Begin DATA EXCERPTS

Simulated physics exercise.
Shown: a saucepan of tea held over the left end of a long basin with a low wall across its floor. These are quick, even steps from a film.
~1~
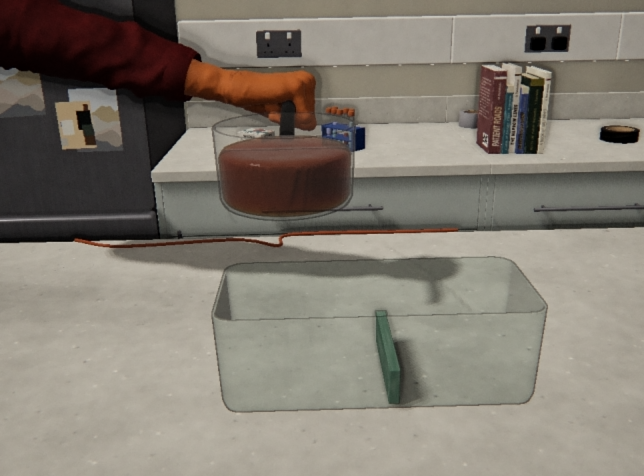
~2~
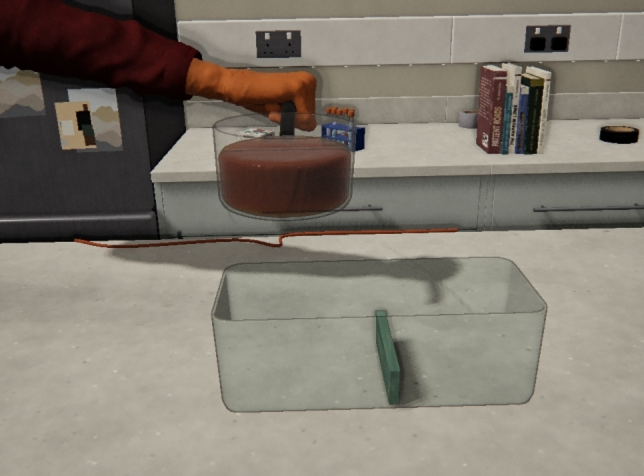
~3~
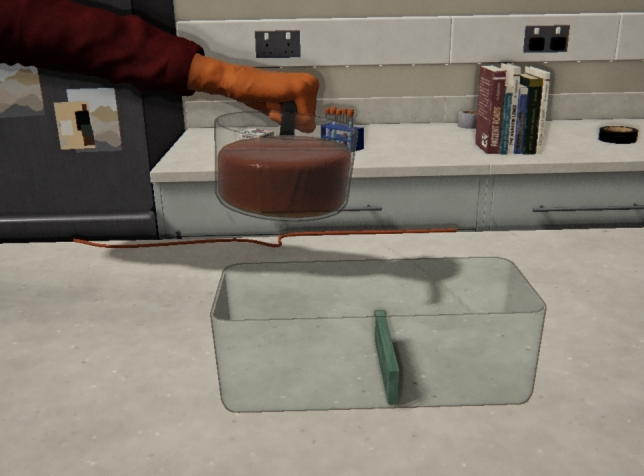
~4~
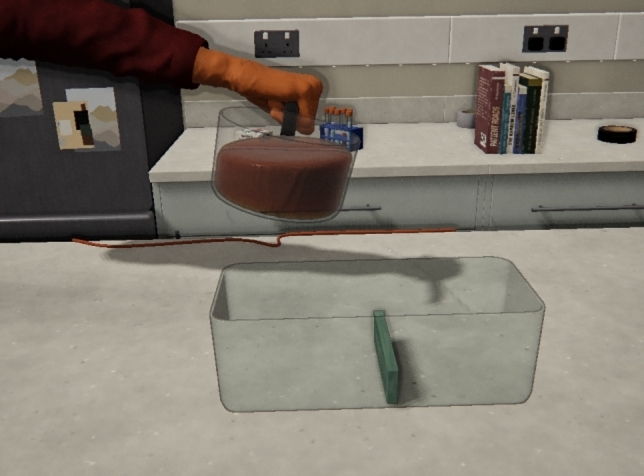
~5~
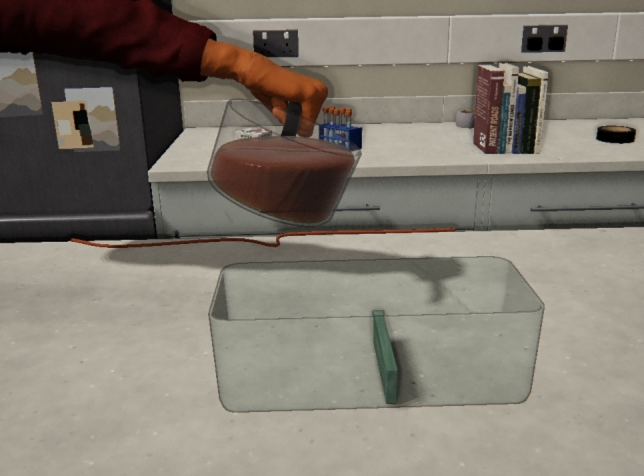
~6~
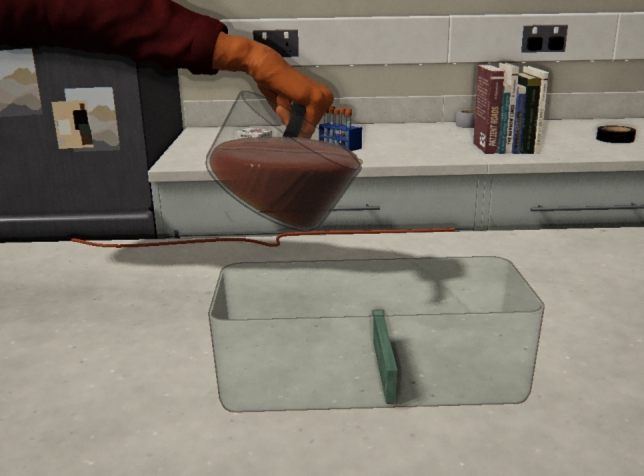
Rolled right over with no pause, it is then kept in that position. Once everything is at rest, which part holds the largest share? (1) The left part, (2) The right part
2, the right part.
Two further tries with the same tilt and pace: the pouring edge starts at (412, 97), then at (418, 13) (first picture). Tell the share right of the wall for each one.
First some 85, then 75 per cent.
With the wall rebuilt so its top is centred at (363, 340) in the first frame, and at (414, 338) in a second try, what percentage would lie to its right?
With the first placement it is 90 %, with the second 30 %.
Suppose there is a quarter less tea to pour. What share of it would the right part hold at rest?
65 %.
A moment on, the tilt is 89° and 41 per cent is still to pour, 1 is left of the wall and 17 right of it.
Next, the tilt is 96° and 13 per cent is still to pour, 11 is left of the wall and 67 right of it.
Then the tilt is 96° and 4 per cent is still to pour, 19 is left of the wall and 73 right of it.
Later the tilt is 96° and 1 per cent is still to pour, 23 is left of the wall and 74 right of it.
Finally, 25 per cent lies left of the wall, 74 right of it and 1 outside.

End DATA EXCERPTS
Begin DATA EXCERPTS

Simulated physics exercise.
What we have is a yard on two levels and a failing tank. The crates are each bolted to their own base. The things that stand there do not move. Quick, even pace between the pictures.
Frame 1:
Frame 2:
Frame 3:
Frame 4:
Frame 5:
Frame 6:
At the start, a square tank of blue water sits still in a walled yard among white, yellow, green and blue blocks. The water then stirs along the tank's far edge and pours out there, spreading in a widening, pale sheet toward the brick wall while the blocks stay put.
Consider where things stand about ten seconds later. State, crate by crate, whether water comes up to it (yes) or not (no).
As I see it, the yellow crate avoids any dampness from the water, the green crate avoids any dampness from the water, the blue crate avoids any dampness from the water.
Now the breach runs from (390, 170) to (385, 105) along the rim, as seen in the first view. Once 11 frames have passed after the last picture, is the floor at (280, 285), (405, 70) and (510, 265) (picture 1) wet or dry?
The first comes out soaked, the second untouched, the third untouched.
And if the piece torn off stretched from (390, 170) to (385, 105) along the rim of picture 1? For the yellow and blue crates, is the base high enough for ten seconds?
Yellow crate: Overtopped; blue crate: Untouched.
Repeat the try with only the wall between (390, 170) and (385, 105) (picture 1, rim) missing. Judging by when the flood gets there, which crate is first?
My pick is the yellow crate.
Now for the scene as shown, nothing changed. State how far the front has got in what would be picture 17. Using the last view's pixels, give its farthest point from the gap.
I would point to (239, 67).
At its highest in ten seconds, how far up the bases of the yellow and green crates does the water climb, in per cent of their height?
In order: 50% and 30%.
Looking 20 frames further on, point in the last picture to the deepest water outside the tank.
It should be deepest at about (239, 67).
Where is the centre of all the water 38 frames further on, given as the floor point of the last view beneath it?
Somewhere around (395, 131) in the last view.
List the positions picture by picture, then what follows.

End DATA EXCERPTS

Identify every line where the string "even" appears.

# [TASK RESPONSE]
Shown: a saucepan of tea held over the left end of a long basin with a low wall across its floor. These are quick, even steps from a film.
What we have is a yard on two levels and a failing tank. The crates are each bolted to their own base. The things that stand there do not move. Quick, even pace between the pictures.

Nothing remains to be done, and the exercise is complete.